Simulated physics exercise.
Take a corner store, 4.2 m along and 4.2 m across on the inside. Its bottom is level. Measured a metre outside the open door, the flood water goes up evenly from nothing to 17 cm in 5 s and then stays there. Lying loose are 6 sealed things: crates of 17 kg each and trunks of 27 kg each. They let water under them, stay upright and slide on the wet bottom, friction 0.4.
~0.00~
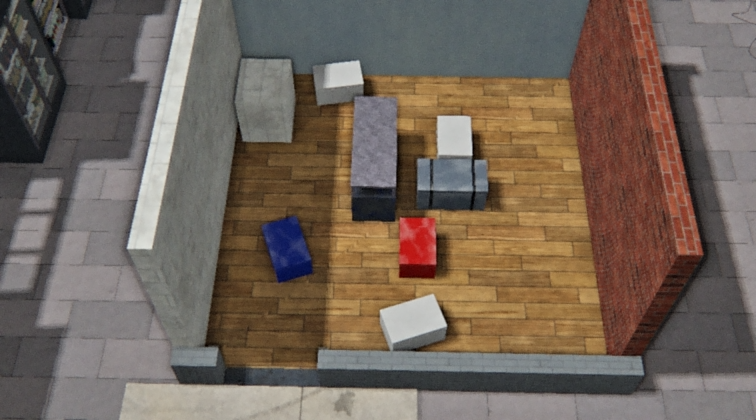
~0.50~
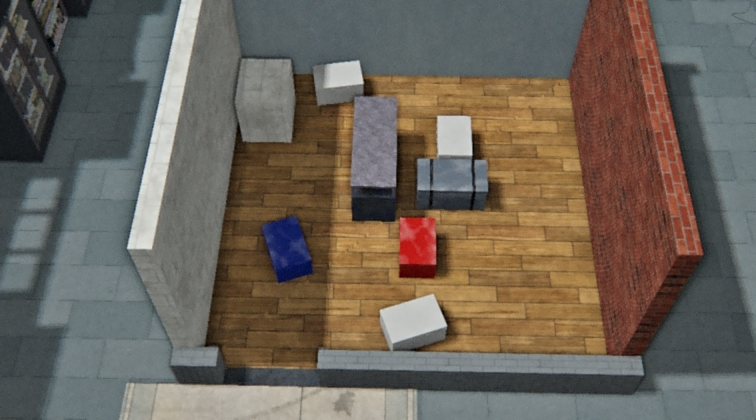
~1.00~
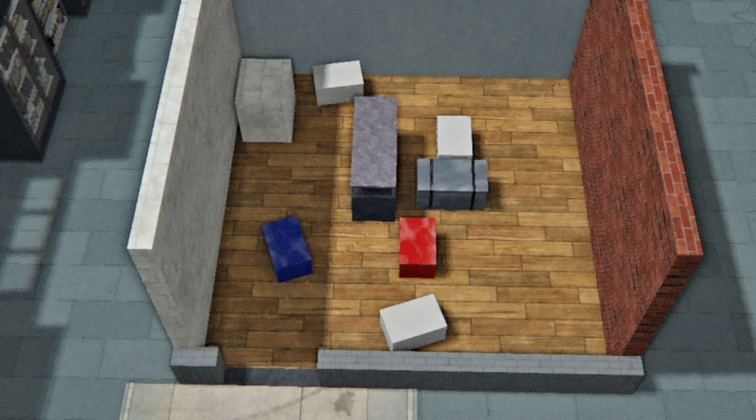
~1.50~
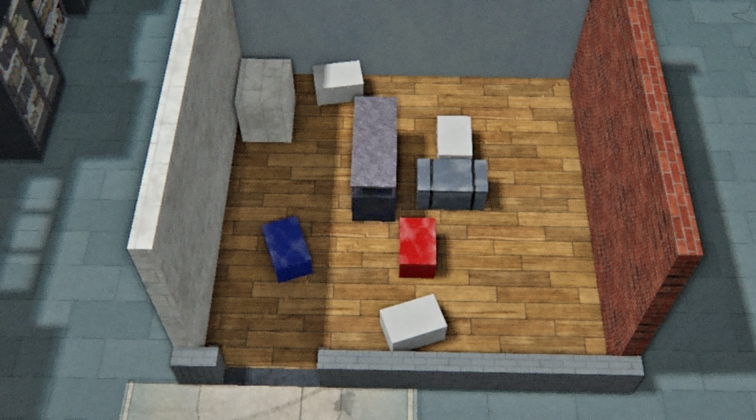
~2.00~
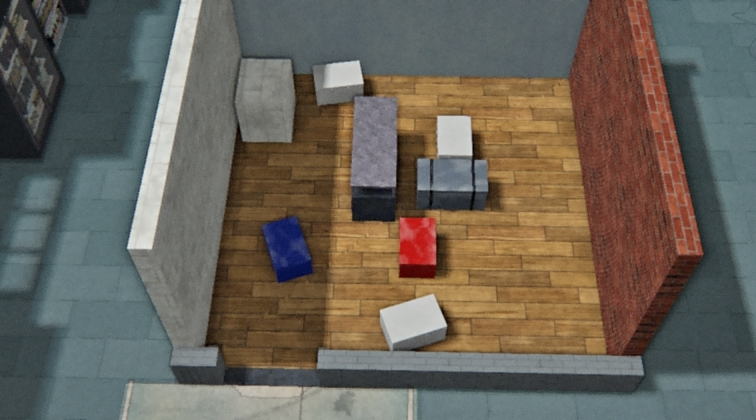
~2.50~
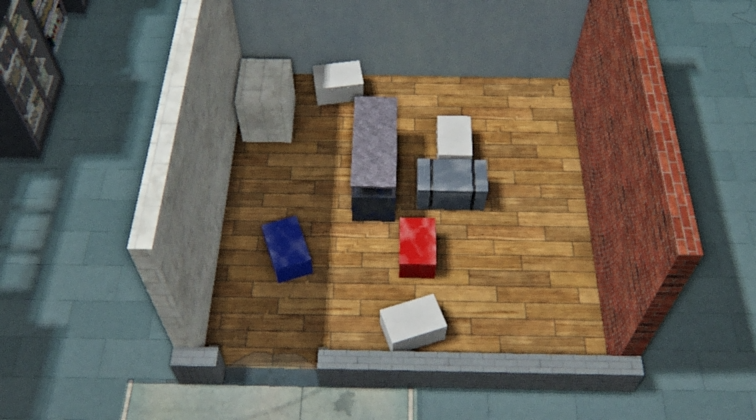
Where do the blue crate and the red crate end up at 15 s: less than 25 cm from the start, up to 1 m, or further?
Blue crate: Further; red crate: Up to 1 m.
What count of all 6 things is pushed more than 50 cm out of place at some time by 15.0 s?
I make it 3.
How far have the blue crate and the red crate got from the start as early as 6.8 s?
Roughly 30 and 5 cm.
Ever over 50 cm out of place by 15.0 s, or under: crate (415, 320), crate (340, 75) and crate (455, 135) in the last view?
Well, in sequence it's lower, greater, lower.
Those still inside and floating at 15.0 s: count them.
Total: 0.
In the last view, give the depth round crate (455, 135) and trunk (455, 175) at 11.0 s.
2 and 2 cm.
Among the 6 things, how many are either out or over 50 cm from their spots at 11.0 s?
The count is 1.
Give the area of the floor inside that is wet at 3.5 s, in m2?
My estimate is roughly 1.0 m2.
After 3.5 s the blue crate is near (286, 242), 0.0 m from its start, aground; the red crate is near (418, 241), 0.0 m from its start, aground; 0 afloat.
After 6.8 s the blue crate is near (295, 223), 0.3 m from its start, aground; the red crate is near (420, 241), 0.0 m from its start, aground; 0 afloat.
After 11.0 s the blue crate is near (346, 100), 2.1 m from its start, afloat; the red crate is near (423, 241), 0.1 m from its start, aground; 1 afloat.
After 15.0 s the blue crate is near (423, 105), 2.5 m from its start, aground; the red crate is near (471, 246), 0.6 m from its start, aground; 0 afloat.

## [Task goal]
Print the whole listing above once more, word for word, without its pictures.

## [Task result]
Simulated physics exercise.
Take a corner store, 4.2 m along and 4.2 m across on the inside. Its bottom is level. Measured a metre outside the open door, the flood water goes up evenly from nothing to 17 cm in 5 s and then stays there. Lying loose are 6 sealed things: crates of 17 kg each and trunks of 27 kg each. They let water under them, stay upright and slide on the wet bottom, friction 0.4.
~0.00~
~0.50~
~1.00~
~1.50~
~2.00~
~2.50~
Where do the blue crate and the red crate end up at 15 s: less than 25 cm from the start, up to 1 m, or further?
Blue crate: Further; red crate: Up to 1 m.
What count of all 6 things is pushed more than 50 cm out of place at some time by 15.0 s?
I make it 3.
How far have the blue crate and the red crate got from the start as early as 6.8 s?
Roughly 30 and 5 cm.
Ever over 50 cm out of place by 15.0 s, or under: crate (415, 320), crate (340, 75) and crate (455, 135) in the last view?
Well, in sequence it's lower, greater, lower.
Those still inside and floating at 15.0 s: count them.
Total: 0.
In the last view, give the depth round crate (455, 135) and trunk (455, 175) at 11.0 s.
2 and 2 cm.
Among the 6 things, how many are either out or over 50 cm from their spots at 11.0 s?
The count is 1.
Give the area of the floor inside that is wet at 3.5 s, in m2?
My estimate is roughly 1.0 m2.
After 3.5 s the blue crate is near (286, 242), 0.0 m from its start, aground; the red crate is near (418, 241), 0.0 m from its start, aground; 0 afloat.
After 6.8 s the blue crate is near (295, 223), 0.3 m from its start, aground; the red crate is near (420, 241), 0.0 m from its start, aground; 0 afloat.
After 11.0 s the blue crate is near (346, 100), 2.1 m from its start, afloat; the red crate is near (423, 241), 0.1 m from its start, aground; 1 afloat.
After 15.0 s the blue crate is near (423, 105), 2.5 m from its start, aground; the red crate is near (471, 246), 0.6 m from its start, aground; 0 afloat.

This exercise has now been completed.